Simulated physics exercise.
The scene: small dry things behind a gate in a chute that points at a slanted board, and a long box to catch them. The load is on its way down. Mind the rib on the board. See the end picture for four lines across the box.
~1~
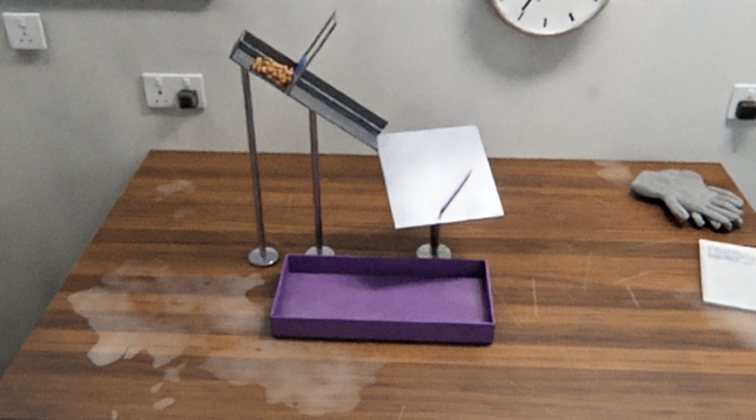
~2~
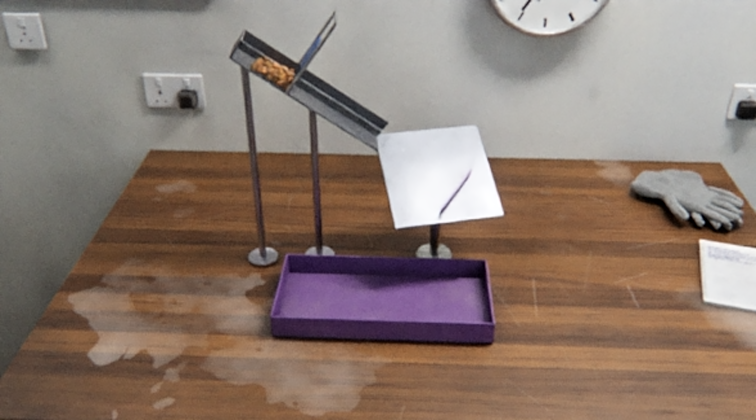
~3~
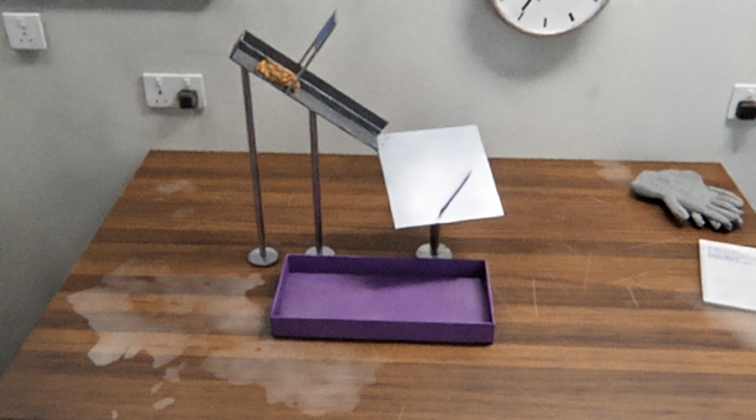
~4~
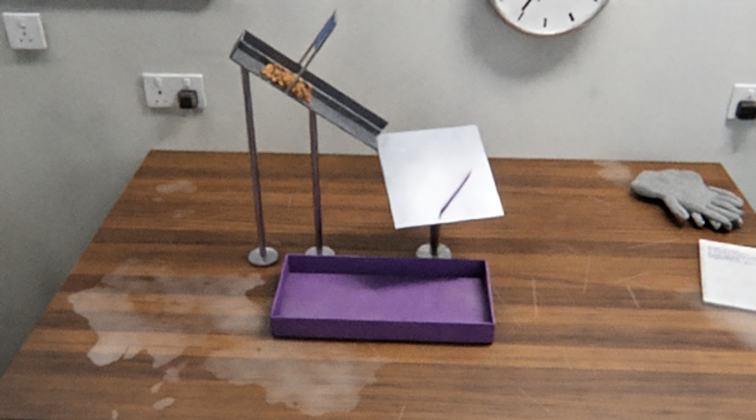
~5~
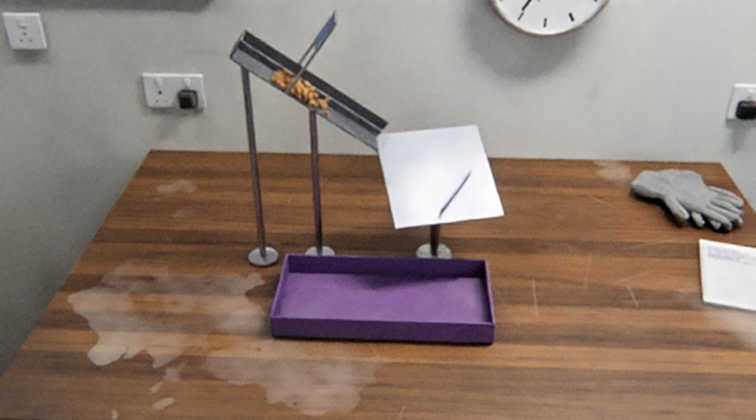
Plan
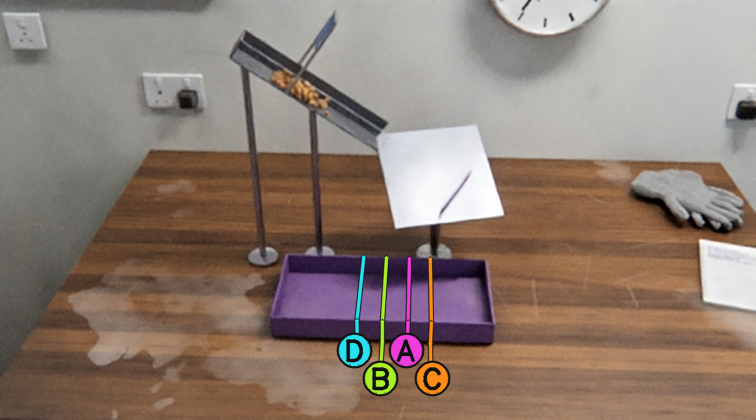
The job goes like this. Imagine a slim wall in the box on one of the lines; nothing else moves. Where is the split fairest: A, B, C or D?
C is best.
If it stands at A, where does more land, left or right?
More lands on the right.
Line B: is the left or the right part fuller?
The right side.
On the marked copy, line A crosses the front rim at (408, 321); line B crosses the front rim at (382, 320); line C crosses the front rim at (431, 322); line D crosses the front rim at (356, 319).
For line A, of what is caught, a stray few on the left of the divider, nearly all on the right.
For line B, of what is caught, none on the left of the divider, all on the right.
For line C, of what is caught, about a quarter on the left of the divider, about two thirds on the right.
For line D, of what is caught, none on the left of the divider, all on the right.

==*==

**Task details**
The pictures should not be reproduced; quote all of the other material exactly.

**Response**
Simulated physics exercise.
The scene: small dry things behind a gate in a chute that points at a slanted board, and a long box to catch them. The load is on its way down. Mind the rib on the board. See the end picture for four lines across the box.
~1~
~2~
~3~
~4~
~5~
Plan
The job goes like this. Imagine a slim wall in the box on one of the lines; nothing else moves. Where is the split fairest: A, B, C or D?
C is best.
If it stands at A, where does more land, left or right?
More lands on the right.
Line B: is the left or the right part fuller?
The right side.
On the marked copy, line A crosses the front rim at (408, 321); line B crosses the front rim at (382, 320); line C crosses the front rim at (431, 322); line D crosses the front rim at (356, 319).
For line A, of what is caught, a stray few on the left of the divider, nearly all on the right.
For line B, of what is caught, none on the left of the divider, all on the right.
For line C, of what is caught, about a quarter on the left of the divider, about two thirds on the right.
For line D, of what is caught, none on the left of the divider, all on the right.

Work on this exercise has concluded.